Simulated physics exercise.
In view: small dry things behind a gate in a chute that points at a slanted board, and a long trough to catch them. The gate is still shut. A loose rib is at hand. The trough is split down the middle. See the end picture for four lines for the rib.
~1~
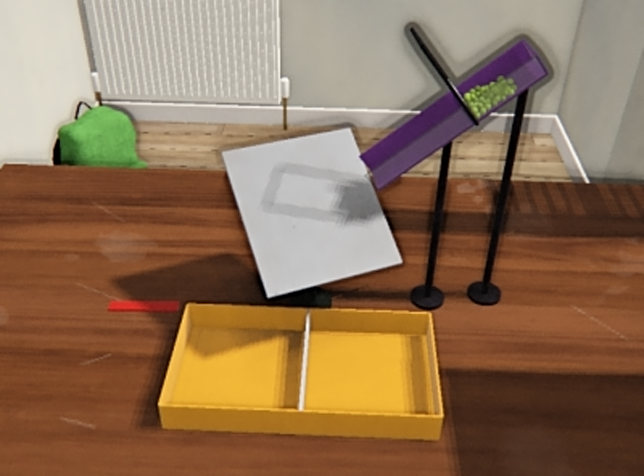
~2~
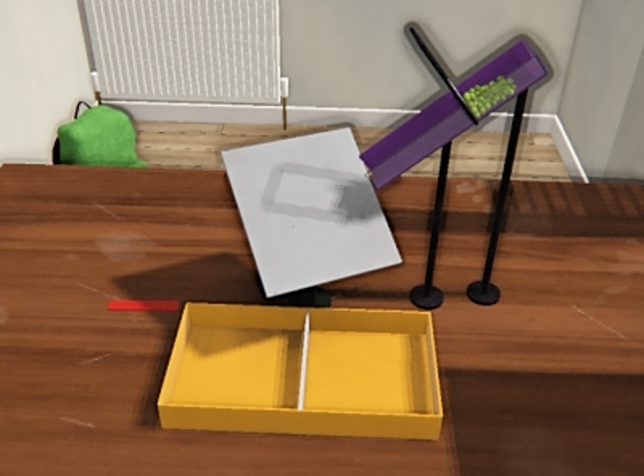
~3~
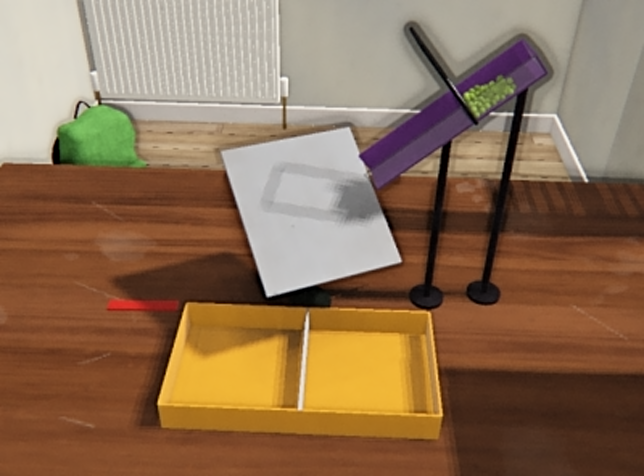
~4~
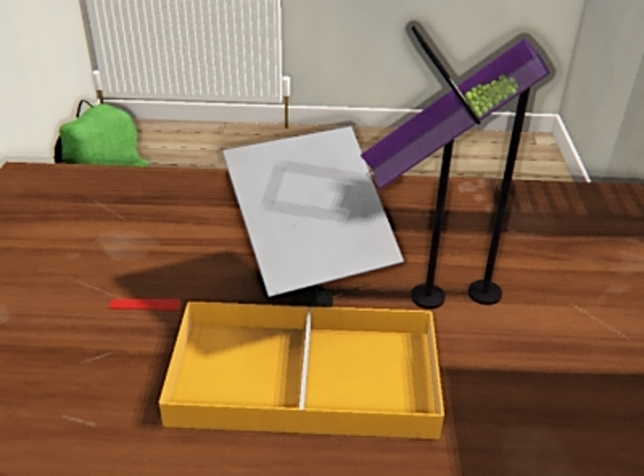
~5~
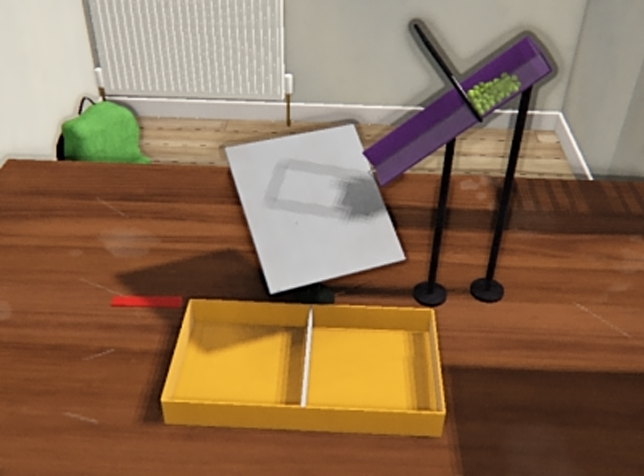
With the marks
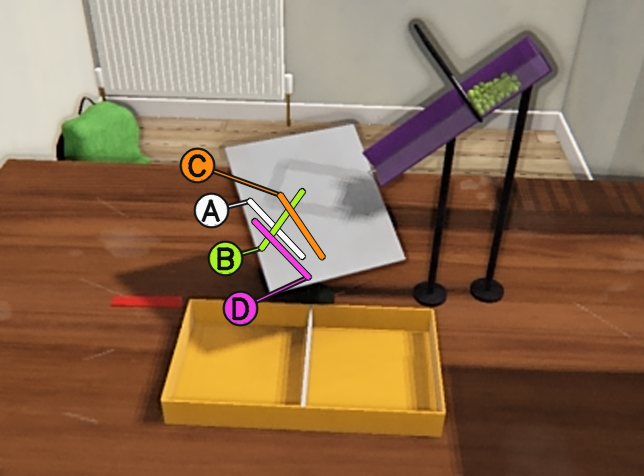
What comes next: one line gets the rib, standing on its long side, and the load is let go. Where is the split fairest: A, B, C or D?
The best line is B.
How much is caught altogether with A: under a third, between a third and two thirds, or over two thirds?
Over two thirds.
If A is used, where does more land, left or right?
More lands on the right.
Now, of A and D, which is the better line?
That would be A.
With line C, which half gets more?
Right.
On the marked copy, line A from (249, 201) to (302, 256); line B from (302, 191) to (261, 248); line C from (280, 195) to (322, 256); line D from (254, 221) to (308, 277).
With A, of what is caught, about a tenth in the left half, the larger part in the right.
With B, of what is caught, roughly two thirds in the left half, roughly a third in the right.
With C, of what is caught, not one piece in the left half, every piece in the right.
With D, of what is caught, just a few in the left half, almost all in the right.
* * * * * * * * *
## What is asked
Leaving out the pictures, repeat the data above exactly.

## Solution below
Simulated physics exercise.
In view: small dry things behind a gate in a chute that points at a slanted board, and a long trough to catch them. The gate is still shut. A loose rib is at hand. The trough is split down the middle. See the end picture for four lines for the rib.
~1~
~2~
~3~
~4~
~5~
With the marks
What comes next: one line gets the rib, standing on its long side, and the load is let go. Where is the split fairest: A, B, C or D?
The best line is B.
How much is caught altogether with A: under a third, between a third and two thirds, or over two thirds?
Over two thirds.
If A is used, where does more land, left or right?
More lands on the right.
Now, of A and D, which is the better line?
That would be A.
With line C, which half gets more?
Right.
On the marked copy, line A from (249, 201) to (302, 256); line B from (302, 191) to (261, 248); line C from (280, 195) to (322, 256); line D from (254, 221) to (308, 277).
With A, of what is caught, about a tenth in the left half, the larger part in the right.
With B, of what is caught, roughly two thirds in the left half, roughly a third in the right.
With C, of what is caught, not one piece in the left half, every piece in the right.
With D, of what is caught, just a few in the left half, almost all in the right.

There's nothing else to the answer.